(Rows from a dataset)
----
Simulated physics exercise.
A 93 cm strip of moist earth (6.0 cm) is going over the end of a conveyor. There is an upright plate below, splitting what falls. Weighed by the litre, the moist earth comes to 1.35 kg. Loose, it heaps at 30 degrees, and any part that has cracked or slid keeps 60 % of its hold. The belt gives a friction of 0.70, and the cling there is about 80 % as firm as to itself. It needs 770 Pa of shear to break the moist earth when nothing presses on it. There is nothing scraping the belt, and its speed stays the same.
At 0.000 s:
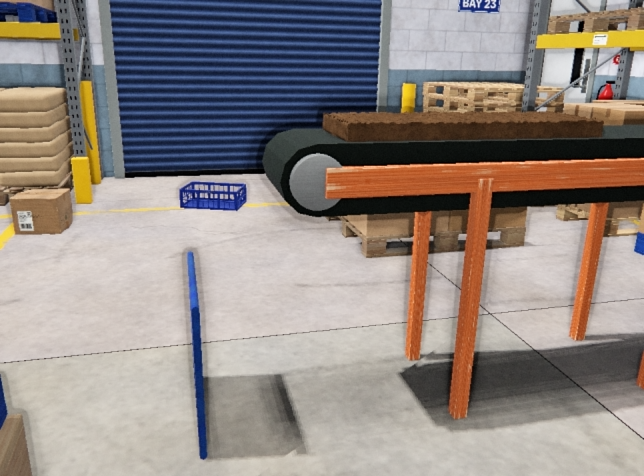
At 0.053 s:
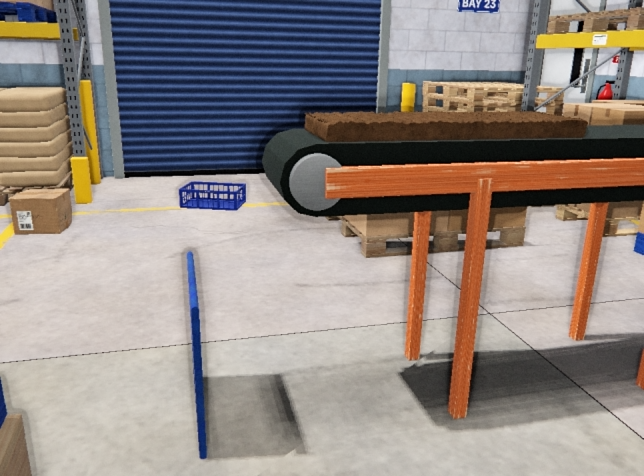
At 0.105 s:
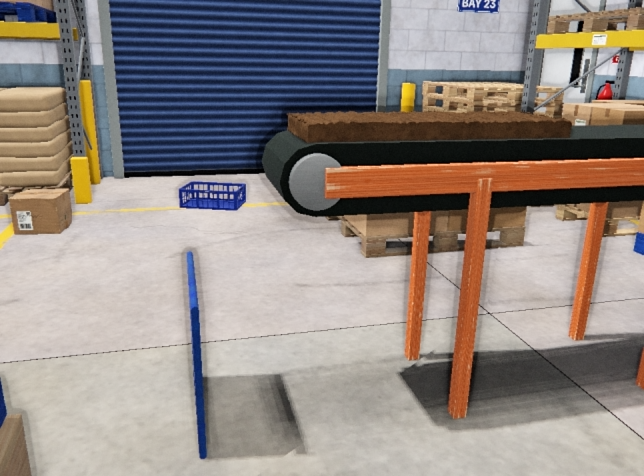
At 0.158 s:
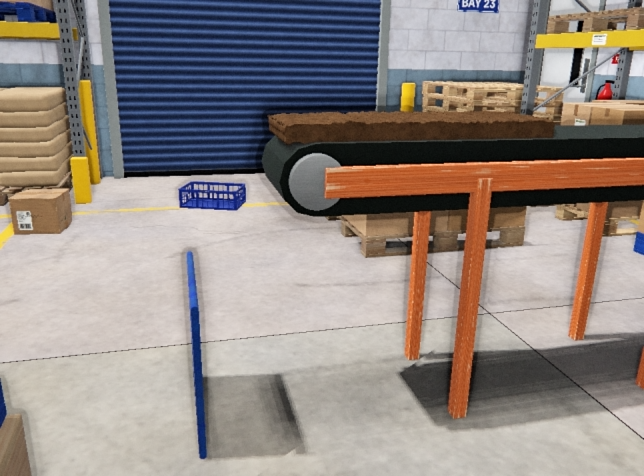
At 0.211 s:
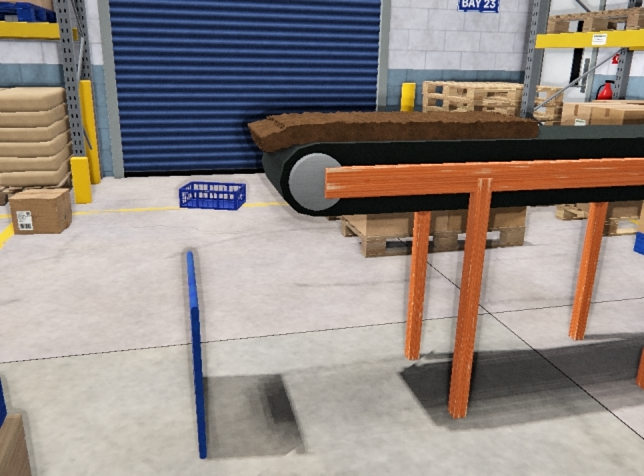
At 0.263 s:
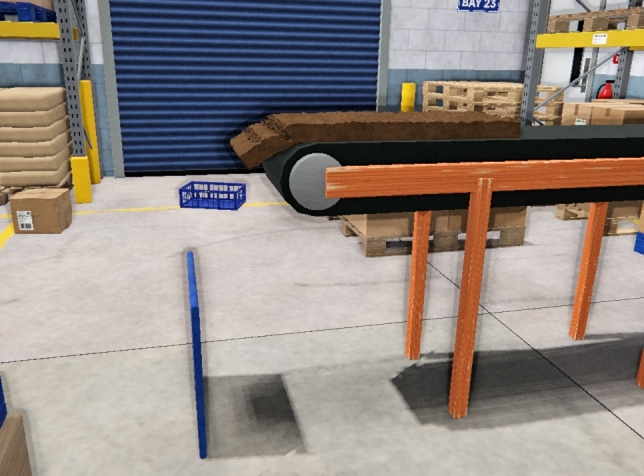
A strip of moist brown earth lies on a dark conveyor belt in a warehouse, seen from the side and slightly above by a still camera. The conveyor has a grey roller end and orange frame and legs at right, with an upright blue plate at lower left and a blue crate before a blue shutter. The earth slides steadily left, passes over the roller, and its front end cracks and bends downward.
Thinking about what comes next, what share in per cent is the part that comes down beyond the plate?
It should be roughly 100 %.
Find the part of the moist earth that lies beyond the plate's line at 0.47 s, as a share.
14 per cent.
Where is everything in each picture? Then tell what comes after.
Front end of the moist earth at (348, 139), in the first picture.
Front end of the moist earth at (328, 140), in the second picture.
Front end of the moist earth at (307, 140), 3 % of it past the top of the roller, in one piece, in the third picture.
Front end of the moist earth at (285, 130), 10 % of it past the top of the roller, in one piece, in the fourth picture.
Front end of the moist earth at (263, 142), 17 % of it past the top of the roller, cracking, in the fifth picture.
Front end of the moist earth at (241, 159), 23 % of it past the top of the roller, cracking, in the sixth picture.
By 0.47 s, 14 % is beyond the plate's line.
By 0.72 s, 42 % is beyond the plate's line.
By 0.96 s, 76 % is beyond the plate's line.
By 1.21 s, 100 % is beyond the plate's line.
By 2.37 s, at the end, 100 % is beyond the plate's line.
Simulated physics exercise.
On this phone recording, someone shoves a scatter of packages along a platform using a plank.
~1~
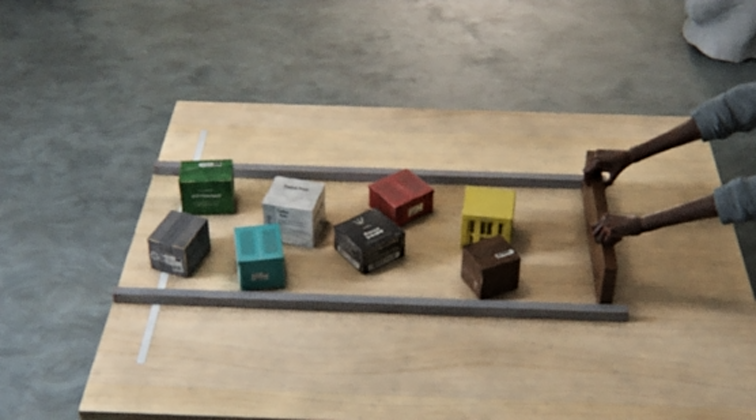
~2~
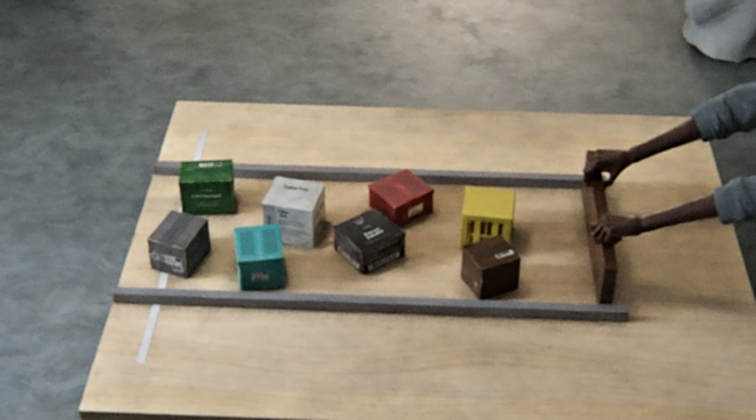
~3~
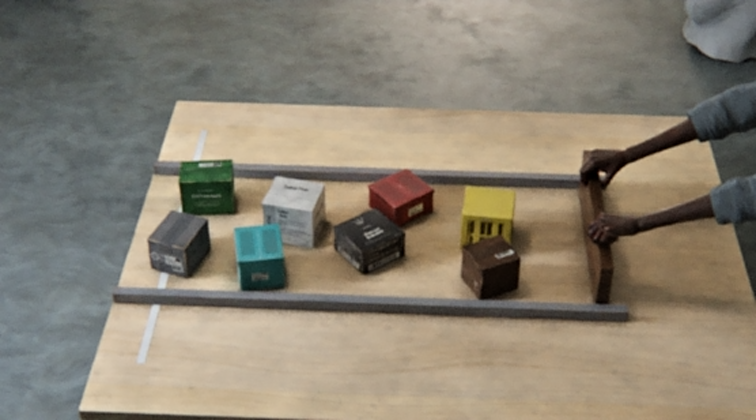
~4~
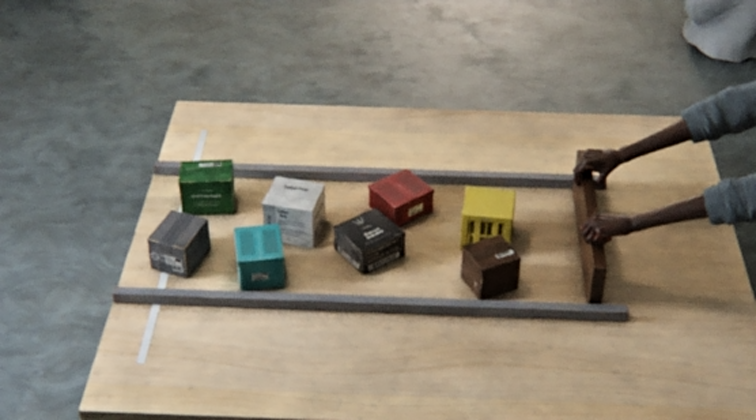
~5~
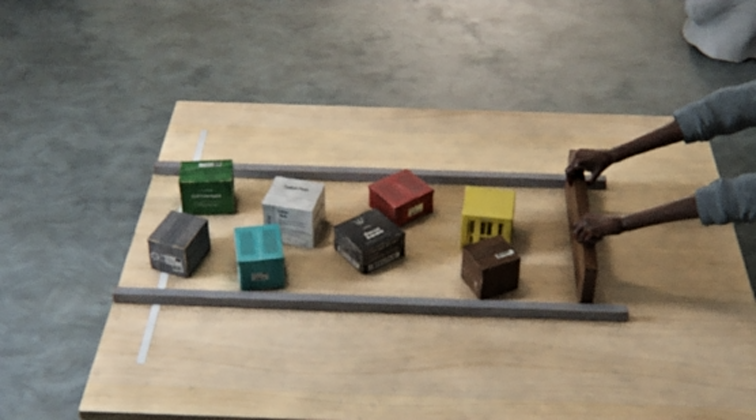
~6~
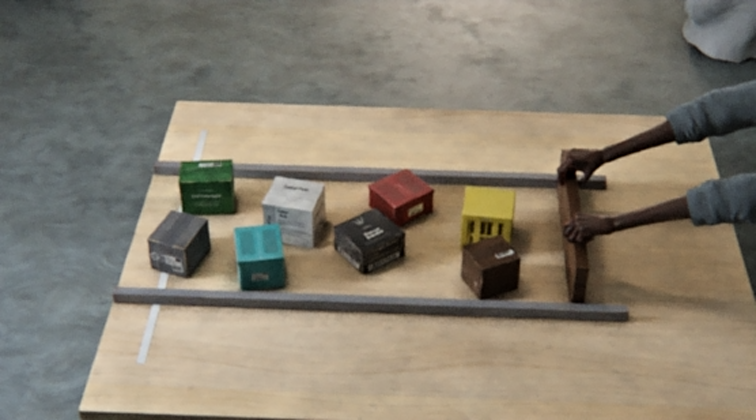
In this clip, colourful boxes sit scattered between two rails on a wooden surface while two hands at the right slide an upright plank a short way left toward them; the boxes stay still.
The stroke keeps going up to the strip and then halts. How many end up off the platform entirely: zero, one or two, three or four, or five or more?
Five or more.
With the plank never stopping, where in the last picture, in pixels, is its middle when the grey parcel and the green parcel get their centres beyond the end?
(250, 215) and (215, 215), roughly.
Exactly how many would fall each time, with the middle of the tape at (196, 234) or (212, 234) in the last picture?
Respectively 5 and 2.
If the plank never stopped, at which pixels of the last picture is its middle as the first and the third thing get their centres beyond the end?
I'd say close to (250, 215), and after that close to (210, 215).
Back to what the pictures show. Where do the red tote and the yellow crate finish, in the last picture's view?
The one named first is at (163, 180), the next at (155, 200).
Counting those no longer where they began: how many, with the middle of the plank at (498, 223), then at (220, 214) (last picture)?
2 at one spot and 8 at the other.
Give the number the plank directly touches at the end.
----
Make an exact copy of all entries above, dropping the images.

Simulated physics exercise.
A 93 cm strip of moist earth (6.0 cm) is going over the end of a conveyor. There is an upright plate below, splitting what falls. Weighed by the litre, the moist earth comes to 1.35 kg. Loose, it heaps at 30 degrees, and any part that has cracked or slid keeps 60 % of its hold. The belt gives a friction of 0.70, and the cling there is about 80 % as firm as to itself. It needs 770 Pa of shear to break the moist earth when nothing presses on it. There is nothing scraping the belt, and its speed stays the same.
At 0.000 s:
At 0.053 s:
At 0.105 s:
At 0.158 s:
At 0.211 s:
At 0.263 s:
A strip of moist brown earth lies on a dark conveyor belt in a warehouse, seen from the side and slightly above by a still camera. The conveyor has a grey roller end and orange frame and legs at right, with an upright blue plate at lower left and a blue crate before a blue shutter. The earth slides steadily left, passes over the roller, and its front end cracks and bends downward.
Thinking about what comes next, what share in per cent is the part that comes down beyond the plate?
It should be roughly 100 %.
Find the part of the moist earth that lies beyond the plate's line at 0.47 s, as a share.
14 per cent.
Where is everything in each picture? Then tell what comes after.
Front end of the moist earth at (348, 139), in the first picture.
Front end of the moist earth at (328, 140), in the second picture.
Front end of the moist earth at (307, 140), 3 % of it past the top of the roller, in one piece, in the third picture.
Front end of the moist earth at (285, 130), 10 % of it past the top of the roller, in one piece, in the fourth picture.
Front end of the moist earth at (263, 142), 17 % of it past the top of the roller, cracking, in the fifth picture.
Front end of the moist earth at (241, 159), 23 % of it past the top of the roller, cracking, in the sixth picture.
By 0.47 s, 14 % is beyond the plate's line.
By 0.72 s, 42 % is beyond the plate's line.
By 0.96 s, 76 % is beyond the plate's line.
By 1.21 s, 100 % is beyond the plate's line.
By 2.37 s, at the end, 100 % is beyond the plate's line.
Simulated physics exercise.
On this phone recording, someone shoves a scatter of packages along a platform using a plank.
~1~
~2~
~3~
~4~
~5~
~6~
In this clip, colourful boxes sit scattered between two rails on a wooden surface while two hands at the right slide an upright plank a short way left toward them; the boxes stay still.
The stroke keeps going up to the strip and then halts. How many end up off the platform entirely: zero, one or two, three or four, or five or more?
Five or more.
With the plank never stopping, where in the last picture, in pixels, is its middle when the grey parcel and the green parcel get their centres beyond the end?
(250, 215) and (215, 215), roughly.
Exactly how many would fall each time, with the middle of the tape at (196, 234) or (212, 234) in the last picture?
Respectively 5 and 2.
If the plank never stopped, at which pixels of the last picture is its middle as the first and the third thing get their centres beyond the end?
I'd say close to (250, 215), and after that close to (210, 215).
Back to what the pictures show. Where do the red tote and the yellow crate finish, in the last picture's view?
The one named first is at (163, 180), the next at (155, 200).
Counting those no longer where they began: how many, with the middle of the plank at (498, 223), then at (220, 214) (last picture)?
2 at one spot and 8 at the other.
Give the number the plank directly touches at the end.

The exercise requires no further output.